Written task: Reproduce the listing below exactly, minus its pictures.

Data segment:
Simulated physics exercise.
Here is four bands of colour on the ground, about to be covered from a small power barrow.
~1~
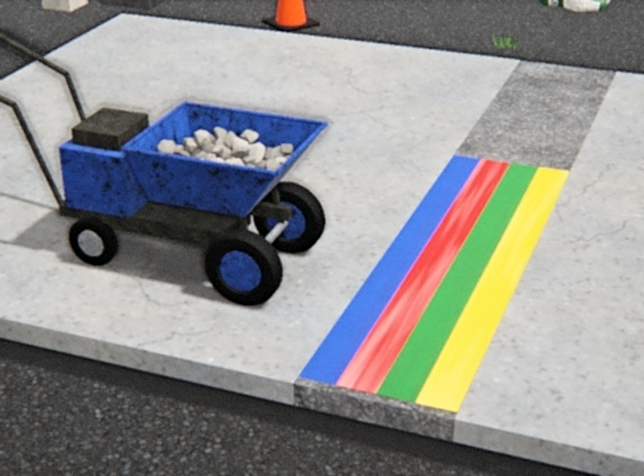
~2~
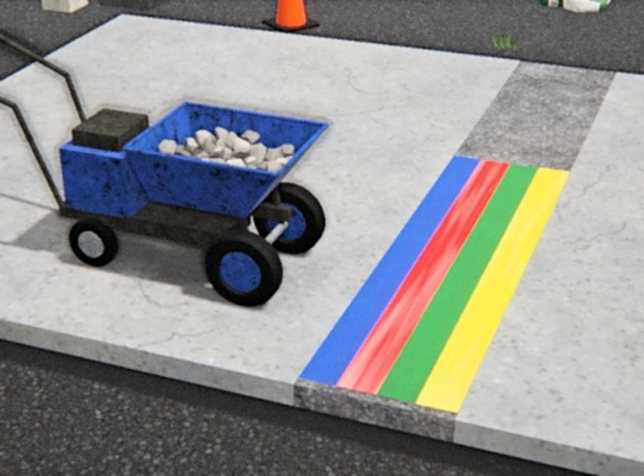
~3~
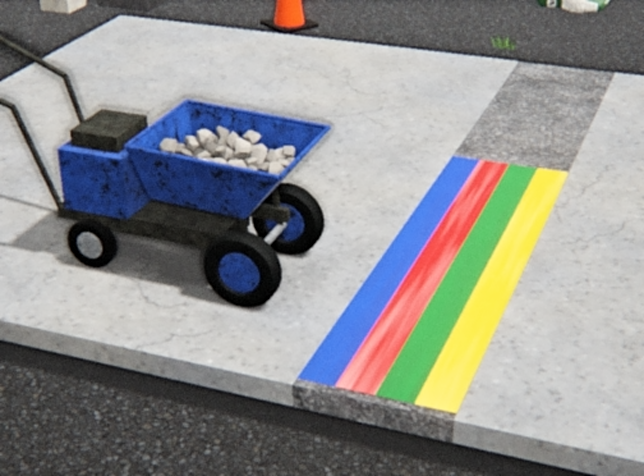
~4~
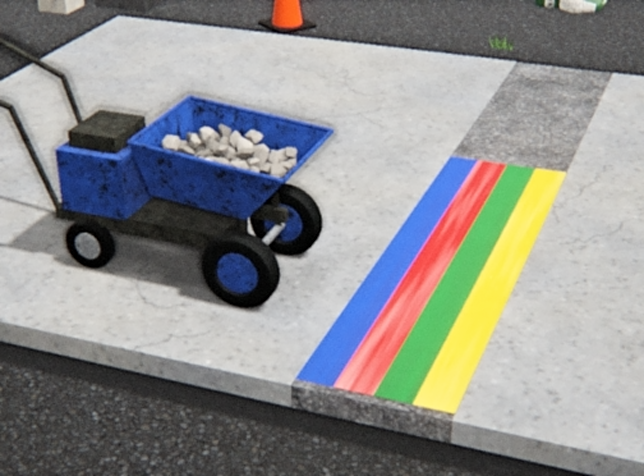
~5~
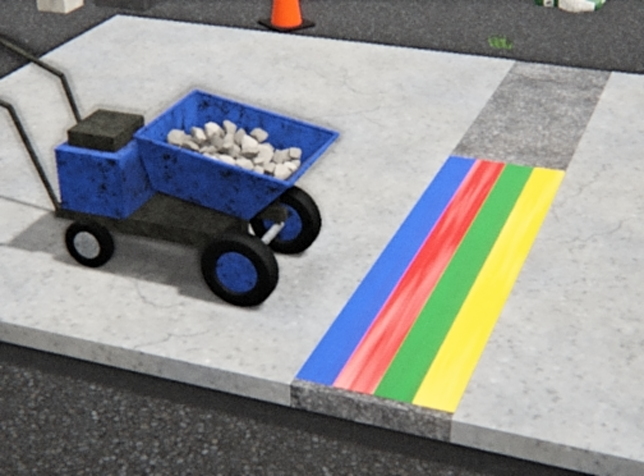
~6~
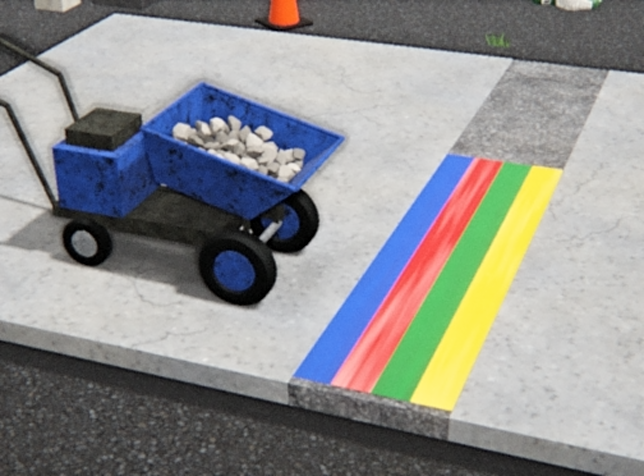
Blue skip of broken stones on a small barrow tilting slightly forward to the right, beside blue, red, green and yellow strips.
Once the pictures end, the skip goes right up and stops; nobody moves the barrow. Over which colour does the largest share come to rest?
Most covered: The red band.
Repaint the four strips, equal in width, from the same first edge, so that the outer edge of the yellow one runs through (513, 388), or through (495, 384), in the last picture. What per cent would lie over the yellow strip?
About 0 and 0 per cent.
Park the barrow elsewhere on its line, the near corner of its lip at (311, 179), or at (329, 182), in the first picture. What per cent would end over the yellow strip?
About 20 and 30 per cent.
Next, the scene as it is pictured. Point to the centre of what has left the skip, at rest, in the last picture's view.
Near (405, 297).
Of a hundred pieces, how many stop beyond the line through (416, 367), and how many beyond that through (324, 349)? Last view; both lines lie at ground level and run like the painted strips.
First some 10, then 80 per cent.
Just after the last frame, skip tipped steeply; every one in the skip.
A moment on, skip tipped right over; almost all in the skip; just a few over the blue strip; just a few over the red strip.
Further on, skip tipped right over; roughly a quarter in the skip; about a tenth over the blue strip; roughly a third over the red strip; roughly a quarter over the green strip; about a tenth over the yellow strip; just a few off the paint.
When it is over, skip tipped right over; roughly a quarter in the skip; about a tenth over the blue strip; roughly a third over the red strip; roughly a quarter over the green strip; about a tenth over the yellow strip; just a few off the paint.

Answer in full:
Simulated physics exercise.
Here is four bands of colour on the ground, about to be covered from a small power barrow.
~1~
~2~
~3~
~4~
~5~
~6~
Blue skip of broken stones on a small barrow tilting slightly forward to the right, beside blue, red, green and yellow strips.
Once the pictures end, the skip goes right up and stops; nobody moves the barrow. Over which colour does the largest share come to rest?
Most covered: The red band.
Repaint the four strips, equal in width, from the same first edge, so that the outer edge of the yellow one runs through (513, 388), or through (495, 384), in the last picture. What per cent would lie over the yellow strip?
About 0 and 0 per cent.
Park the barrow elsewhere on its line, the near corner of its lip at (311, 179), or at (329, 182), in the first picture. What per cent would end over the yellow strip?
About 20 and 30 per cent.
Next, the scene as it is pictured. Point to the centre of what has left the skip, at rest, in the last picture's view.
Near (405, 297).
Of a hundred pieces, how many stop beyond the line through (416, 367), and how many beyond that through (324, 349)? Last view; both lines lie at ground level and run like the painted strips.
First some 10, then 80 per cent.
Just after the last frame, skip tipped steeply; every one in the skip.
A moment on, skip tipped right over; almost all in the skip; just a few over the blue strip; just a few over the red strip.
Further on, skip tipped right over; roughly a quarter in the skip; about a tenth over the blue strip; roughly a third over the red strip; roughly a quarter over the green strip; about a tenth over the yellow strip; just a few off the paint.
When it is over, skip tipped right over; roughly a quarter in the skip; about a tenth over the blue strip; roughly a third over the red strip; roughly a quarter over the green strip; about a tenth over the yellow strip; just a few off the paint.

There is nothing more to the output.